DO THIS:
Provide again, from the entries below, every line from the one containing "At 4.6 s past" through the one containing "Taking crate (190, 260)", exactly as written, and no other line.

[START TASK INPUT]

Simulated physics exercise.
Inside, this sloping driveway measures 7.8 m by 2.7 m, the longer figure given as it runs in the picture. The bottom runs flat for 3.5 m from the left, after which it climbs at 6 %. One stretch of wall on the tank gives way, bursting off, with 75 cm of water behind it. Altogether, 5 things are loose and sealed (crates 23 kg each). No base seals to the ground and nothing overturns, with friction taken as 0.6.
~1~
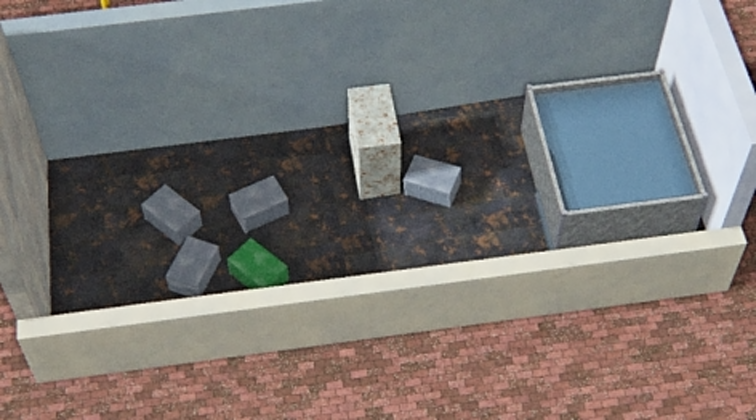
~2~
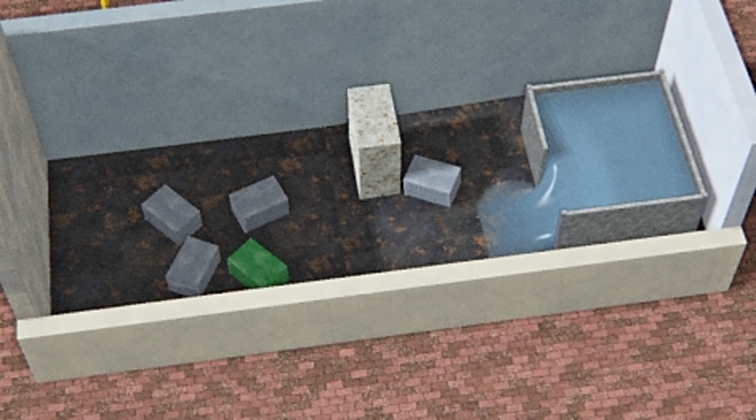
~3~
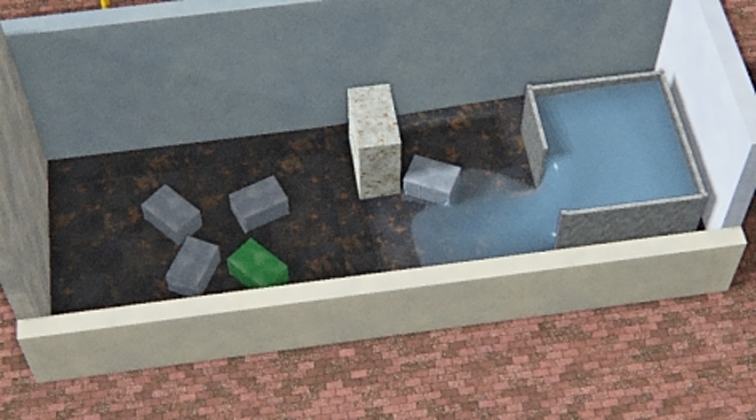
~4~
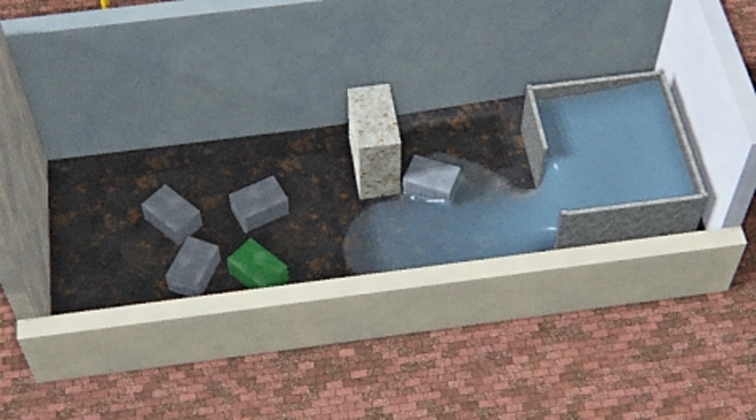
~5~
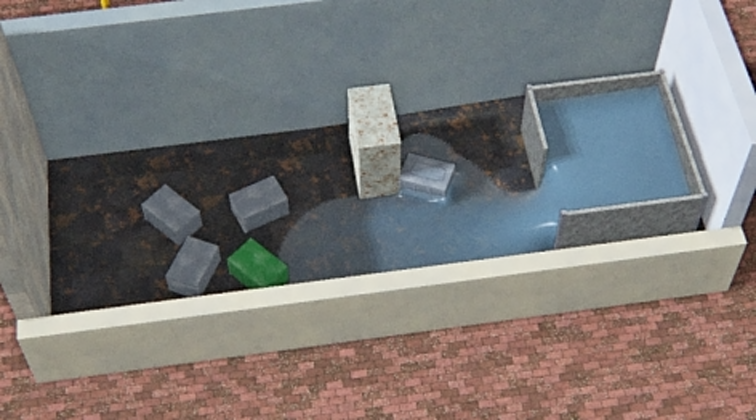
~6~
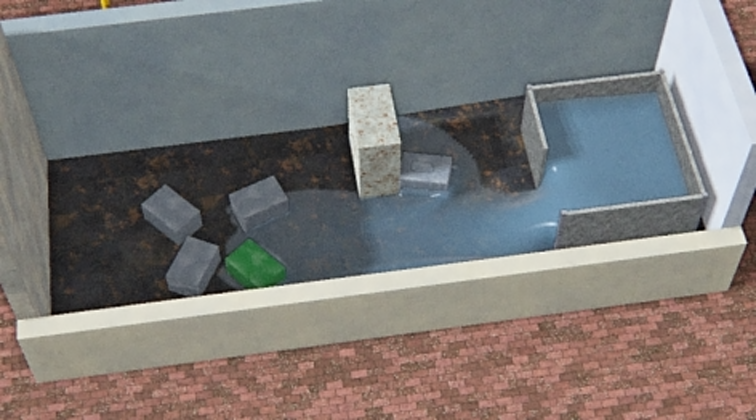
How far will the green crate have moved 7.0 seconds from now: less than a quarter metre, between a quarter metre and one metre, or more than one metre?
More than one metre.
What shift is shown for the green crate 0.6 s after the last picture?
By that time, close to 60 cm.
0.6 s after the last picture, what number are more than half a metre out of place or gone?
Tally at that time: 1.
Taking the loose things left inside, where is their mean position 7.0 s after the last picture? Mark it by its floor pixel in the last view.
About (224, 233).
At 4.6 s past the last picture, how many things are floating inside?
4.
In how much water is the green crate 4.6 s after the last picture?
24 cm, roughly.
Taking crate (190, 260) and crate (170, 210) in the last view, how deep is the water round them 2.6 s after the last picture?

[END TASK INPUT]
[START TASK INPUT]

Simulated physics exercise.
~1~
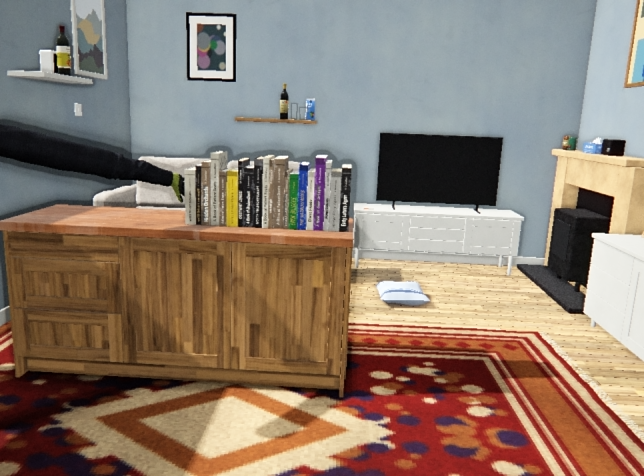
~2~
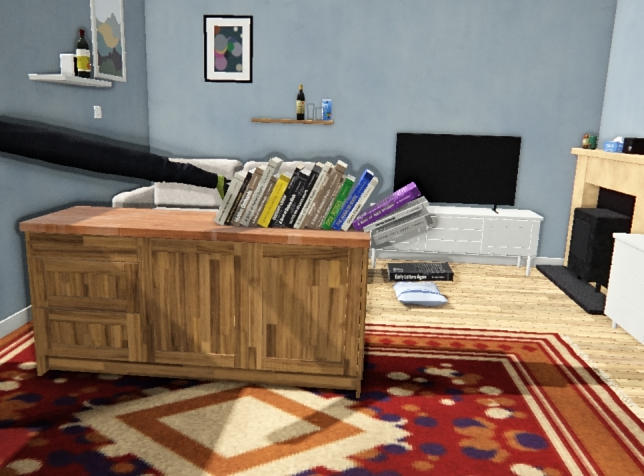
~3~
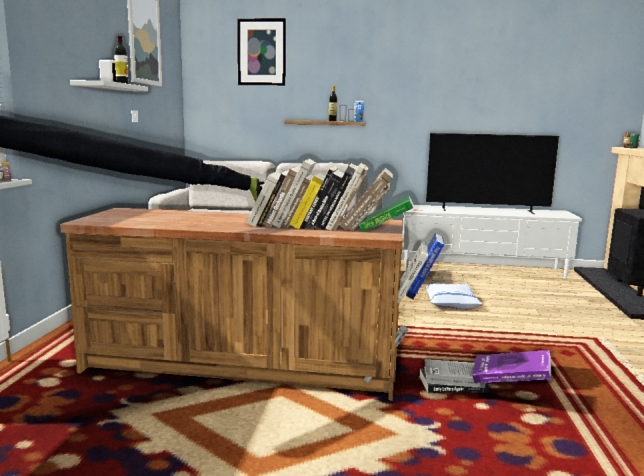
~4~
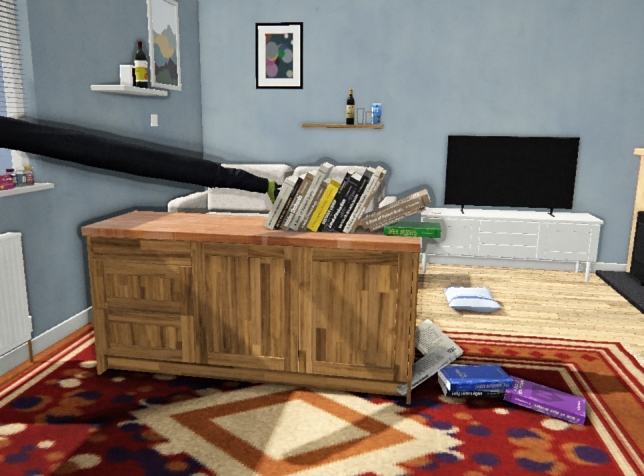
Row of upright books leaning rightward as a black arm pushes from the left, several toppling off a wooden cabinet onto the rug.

[END TASK INPUT]

FINISHED TASK:
At 4.6 s past the last picture, how many things are floating inside?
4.
In how much water is the green crate 4.6 s after the last picture?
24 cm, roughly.
Taking crate (190, 260) and crate (170, 210) in the last view, how deep is the water round them 2.6 s after the last picture?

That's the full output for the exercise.